Source material ▸
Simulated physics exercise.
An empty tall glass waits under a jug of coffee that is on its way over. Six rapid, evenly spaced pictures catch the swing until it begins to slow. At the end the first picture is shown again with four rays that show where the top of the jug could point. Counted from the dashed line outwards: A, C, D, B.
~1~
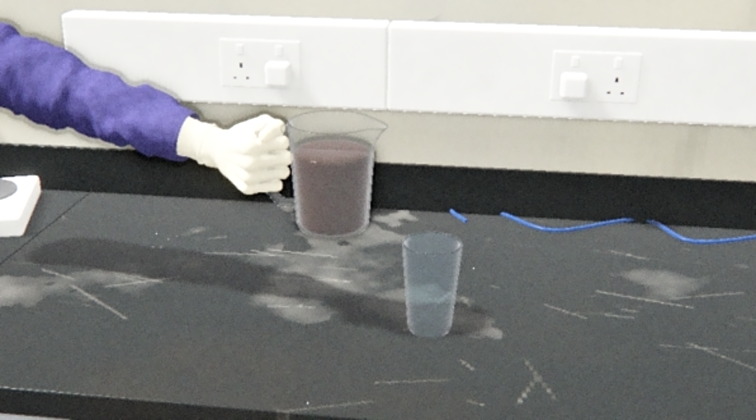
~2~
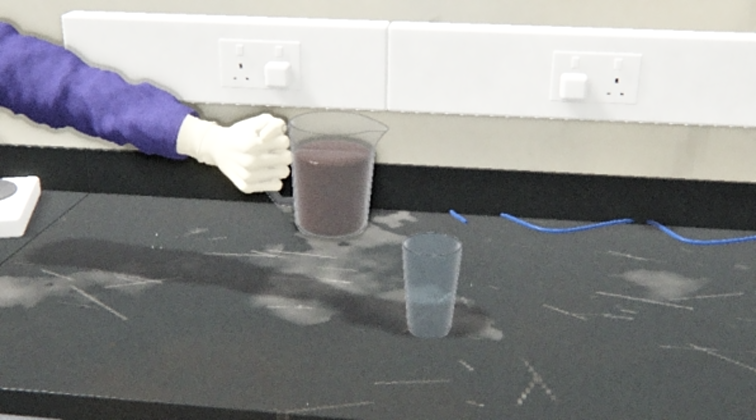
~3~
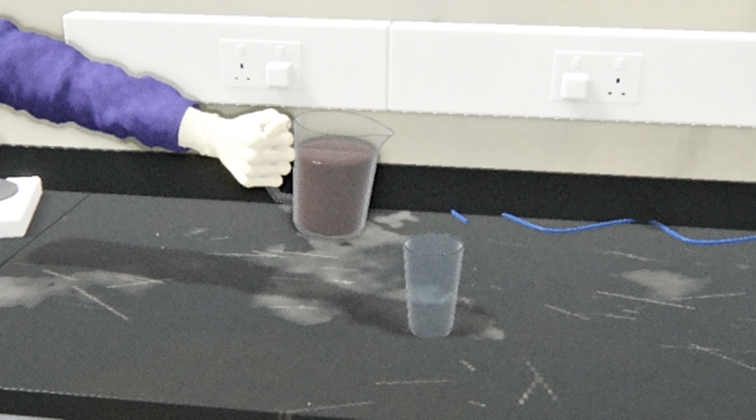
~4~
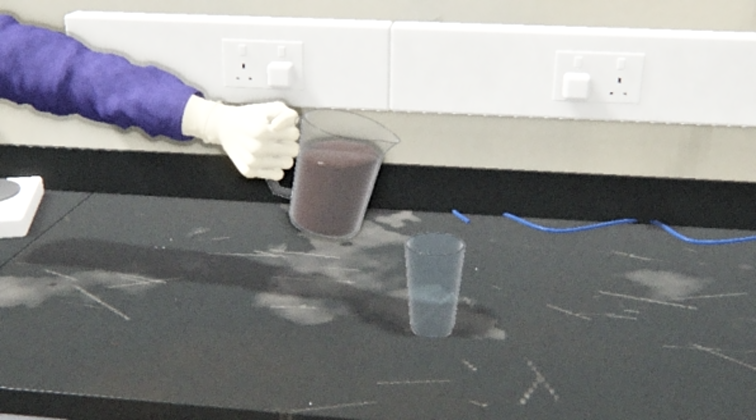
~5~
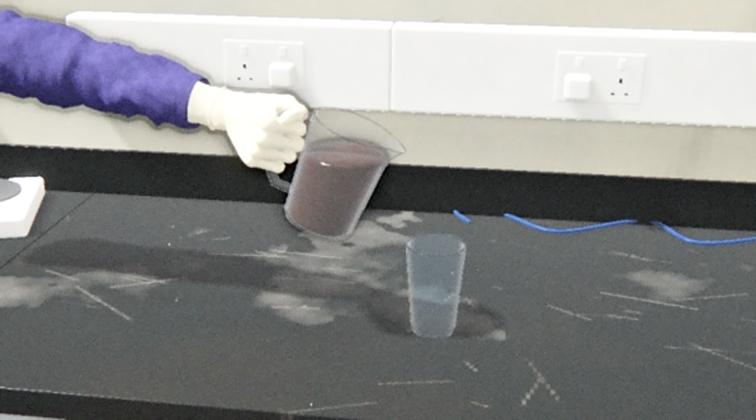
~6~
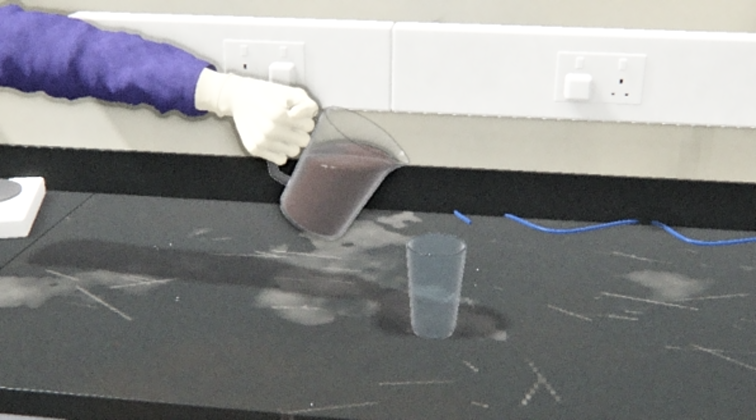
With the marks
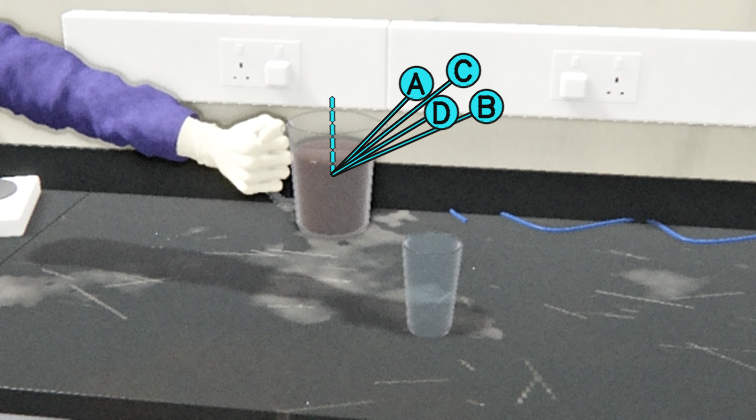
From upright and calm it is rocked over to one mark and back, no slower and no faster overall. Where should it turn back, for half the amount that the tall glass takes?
B beats the others.
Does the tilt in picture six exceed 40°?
No, it does not.
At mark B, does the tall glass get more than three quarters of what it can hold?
No, less.
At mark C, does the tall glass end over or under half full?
Under half.
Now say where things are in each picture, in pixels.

Written exercise ▸
Restate word for word the lines from the one holding "At mark C, does" to the end of the listing, both ends included, and nothing more.

The output ▸
At mark C, does the tall glass end over or under half full?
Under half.
Now say where things are in each picture, in pixels.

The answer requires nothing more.